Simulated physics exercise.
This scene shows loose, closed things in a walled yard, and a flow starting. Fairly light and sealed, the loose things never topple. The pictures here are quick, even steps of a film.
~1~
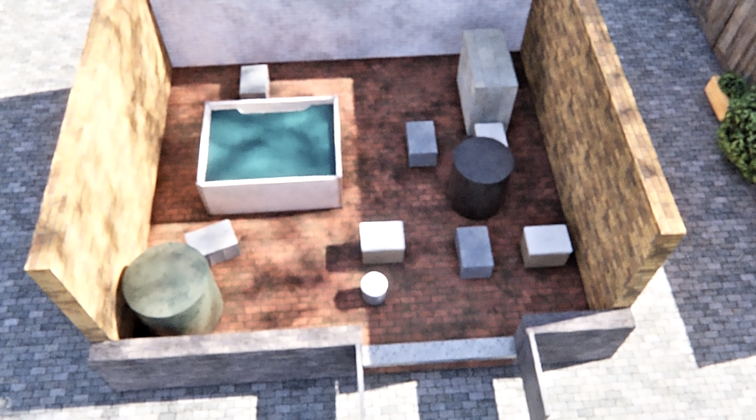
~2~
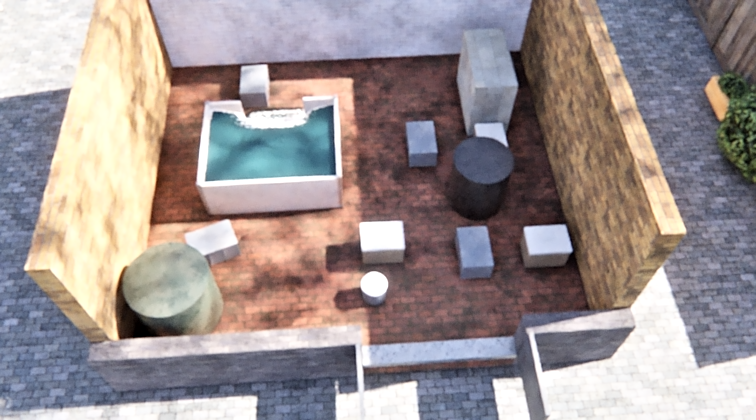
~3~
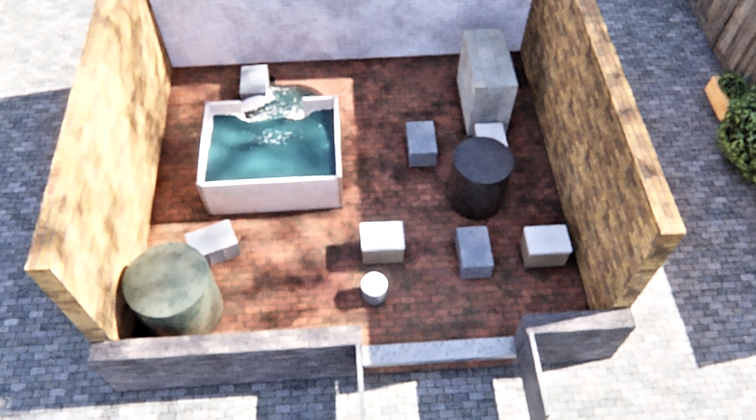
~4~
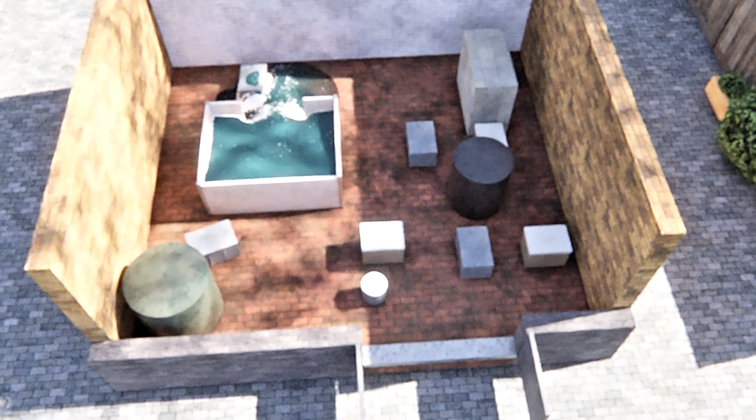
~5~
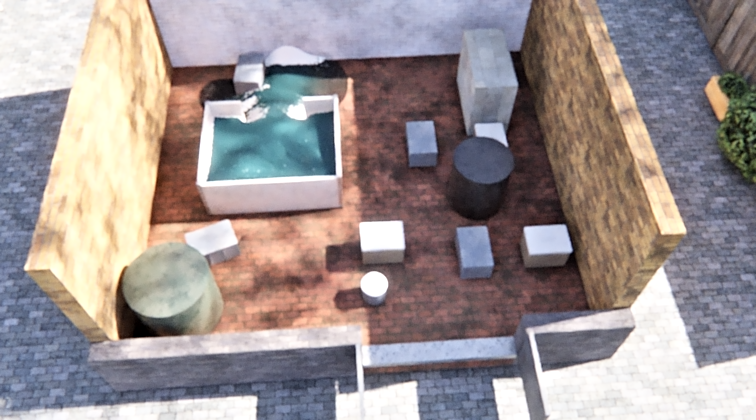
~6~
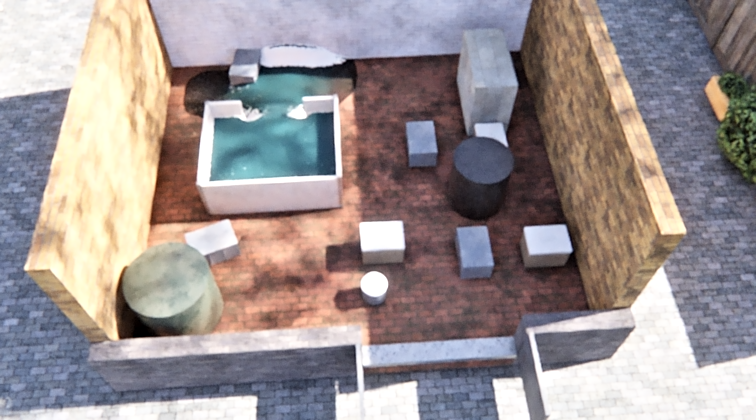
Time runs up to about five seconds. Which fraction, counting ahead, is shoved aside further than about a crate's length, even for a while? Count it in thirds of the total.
Band-wise it's the bottom band, under a third.
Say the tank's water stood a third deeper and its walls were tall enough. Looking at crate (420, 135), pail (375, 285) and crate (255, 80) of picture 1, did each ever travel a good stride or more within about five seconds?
The first came up short, the next came up short, and the last did it.
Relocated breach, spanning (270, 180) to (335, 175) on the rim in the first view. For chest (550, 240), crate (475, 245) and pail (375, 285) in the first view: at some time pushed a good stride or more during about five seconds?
In turn: Stayed short, stayed short, cleared that distance.
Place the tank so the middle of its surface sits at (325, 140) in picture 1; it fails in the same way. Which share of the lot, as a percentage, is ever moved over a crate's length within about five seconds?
My answer would be about 20 in a hundred.
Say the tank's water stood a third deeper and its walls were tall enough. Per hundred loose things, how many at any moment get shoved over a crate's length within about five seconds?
I'd say somewhere about 40 percent.
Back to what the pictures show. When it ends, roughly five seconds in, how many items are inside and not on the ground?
I count 2.
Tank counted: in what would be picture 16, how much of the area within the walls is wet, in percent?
Roughly 35 per cent.
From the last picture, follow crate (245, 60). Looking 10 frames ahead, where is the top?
Estimated top position: Approximately (192, 100).
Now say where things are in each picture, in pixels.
○ ○ ○ ○ ○
Leaving out the pictures, repeat the data above exactly.

**ANSWER TO THIS TASK:**
Simulated physics exercise.
This scene shows loose, closed things in a walled yard, and a flow starting. Fairly light and sealed, the loose things never topple. The pictures here are quick, even steps of a film.
~1~
~2~
~3~
~4~
~5~
~6~
Time runs up to about five seconds. Which fraction, counting ahead, is shoved aside further than about a crate's length, even for a while? Count it in thirds of the total.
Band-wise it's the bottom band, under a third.
Say the tank's water stood a third deeper and its walls were tall enough. Looking at crate (420, 135), pail (375, 285) and crate (255, 80) of picture 1, did each ever travel a good stride or more within about five seconds?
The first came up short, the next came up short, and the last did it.
Relocated breach, spanning (270, 180) to (335, 175) on the rim in the first view. For chest (550, 240), crate (475, 245) and pail (375, 285) in the first view: at some time pushed a good stride or more during about five seconds?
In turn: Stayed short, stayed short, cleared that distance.
Place the tank so the middle of its surface sits at (325, 140) in picture 1; it fails in the same way. Which share of the lot, as a percentage, is ever moved over a crate's length within about five seconds?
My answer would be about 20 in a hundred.
Say the tank's water stood a third deeper and its walls were tall enough. Per hundred loose things, how many at any moment get shoved over a crate's length within about five seconds?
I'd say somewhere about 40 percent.
Back to what the pictures show. When it ends, roughly five seconds in, how many items are inside and not on the ground?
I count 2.
Tank counted: in what would be picture 16, how much of the area within the walls is wet, in percent?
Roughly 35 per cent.
From the last picture, follow crate (245, 60). Looking 10 frames ahead, where is the top?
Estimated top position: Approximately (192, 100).
Now say where things are in each picture, in pixels.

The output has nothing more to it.